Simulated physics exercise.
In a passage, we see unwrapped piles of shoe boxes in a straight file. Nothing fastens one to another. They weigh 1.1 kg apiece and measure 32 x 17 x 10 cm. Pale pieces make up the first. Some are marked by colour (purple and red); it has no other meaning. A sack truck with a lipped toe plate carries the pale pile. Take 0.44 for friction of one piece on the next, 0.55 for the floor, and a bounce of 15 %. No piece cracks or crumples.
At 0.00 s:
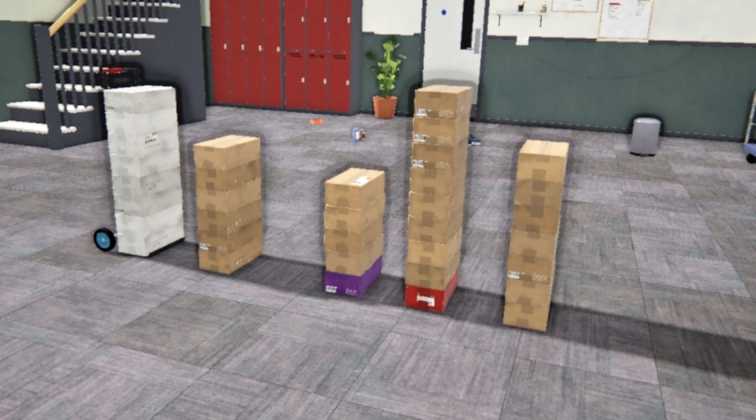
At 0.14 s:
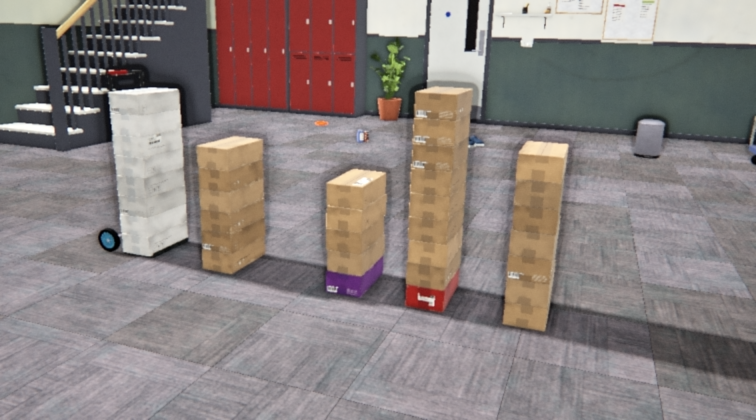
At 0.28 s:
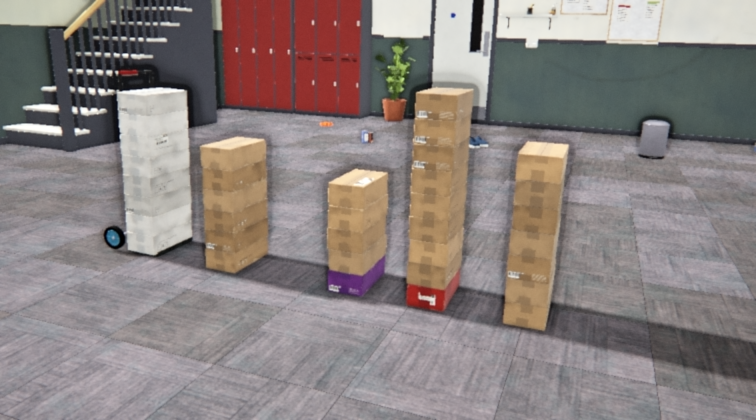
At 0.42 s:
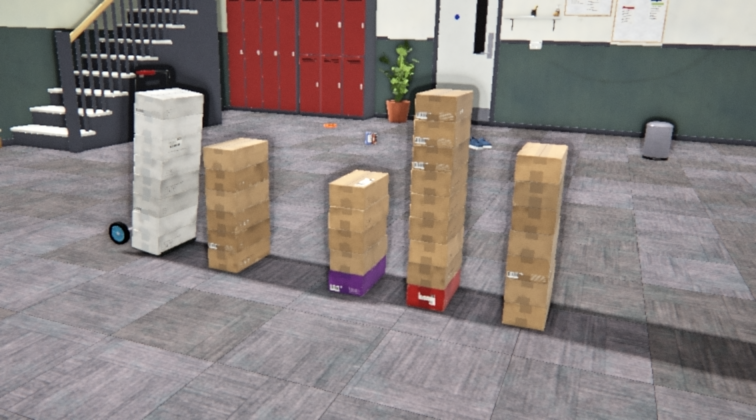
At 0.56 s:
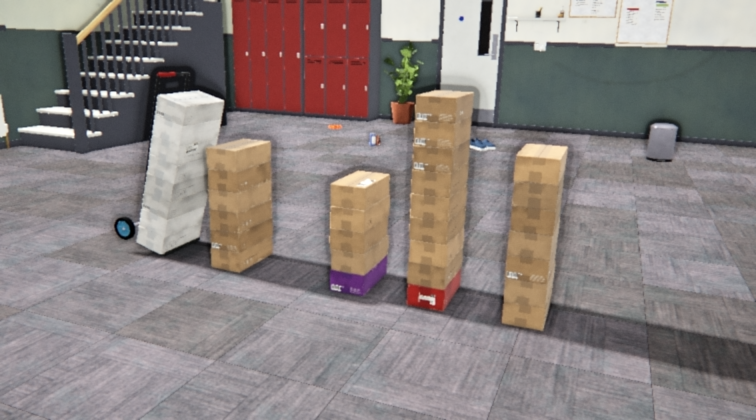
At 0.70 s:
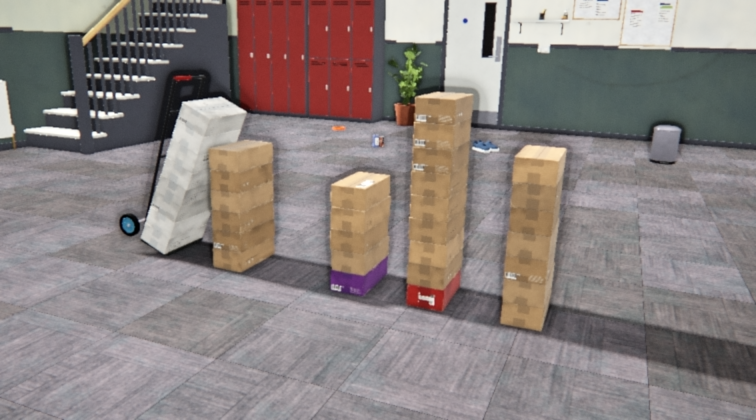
A sack truck tilts forward, leaning its pale stack toward the brown piles of boxes.
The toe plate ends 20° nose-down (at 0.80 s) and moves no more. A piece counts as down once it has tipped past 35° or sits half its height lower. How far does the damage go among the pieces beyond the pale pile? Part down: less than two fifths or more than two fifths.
The part is fewer than two in five.
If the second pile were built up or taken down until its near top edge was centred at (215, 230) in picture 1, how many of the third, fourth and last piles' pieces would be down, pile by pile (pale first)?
In that case third 0, fourth 0, last 0.
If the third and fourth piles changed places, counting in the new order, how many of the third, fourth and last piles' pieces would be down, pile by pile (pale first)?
Then third 8, fourth 5, last 7.
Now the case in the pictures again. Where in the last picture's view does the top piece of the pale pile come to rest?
Around (347, 197).
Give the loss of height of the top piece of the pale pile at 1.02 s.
About 10 cm.
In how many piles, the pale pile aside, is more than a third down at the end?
1 in all.
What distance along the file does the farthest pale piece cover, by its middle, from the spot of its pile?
Some 110 cm.
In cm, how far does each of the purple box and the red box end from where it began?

Aim:
Without the pictures, write out all of the material exactly.

Exercise output:
Simulated physics exercise.
In a passage, we see unwrapped piles of shoe boxes in a straight file. Nothing fastens one to another. They weigh 1.1 kg apiece and measure 32 x 17 x 10 cm. Pale pieces make up the first. Some are marked by colour (purple and red); it has no other meaning. A sack truck with a lipped toe plate carries the pale pile. Take 0.44 for friction of one piece on the next, 0.55 for the floor, and a bounce of 15 %. No piece cracks or crumples.
At 0.00 s:
At 0.14 s:
At 0.28 s:
At 0.42 s:
At 0.56 s:
At 0.70 s:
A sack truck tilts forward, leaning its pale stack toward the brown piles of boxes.
The toe plate ends 20° nose-down (at 0.80 s) and moves no more. A piece counts as down once it has tipped past 35° or sits half its height lower. How far does the damage go among the pieces beyond the pale pile? Part down: less than two fifths or more than two fifths.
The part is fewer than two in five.
If the second pile were built up or taken down until its near top edge was centred at (215, 230) in picture 1, how many of the third, fourth and last piles' pieces would be down, pile by pile (pale first)?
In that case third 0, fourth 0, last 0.
If the third and fourth piles changed places, counting in the new order, how many of the third, fourth and last piles' pieces would be down, pile by pile (pale first)?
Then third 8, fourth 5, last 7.
Now the case in the pictures again. Where in the last picture's view does the top piece of the pale pile come to rest?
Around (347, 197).
Give the loss of height of the top piece of the pale pile at 1.02 s.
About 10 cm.
In how many piles, the pale pile aside, is more than a third down at the end?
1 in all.
What distance along the file does the farthest pale piece cover, by its middle, from the spot of its pile?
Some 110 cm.
In cm, how far does each of the purple box and the red box end from where it began?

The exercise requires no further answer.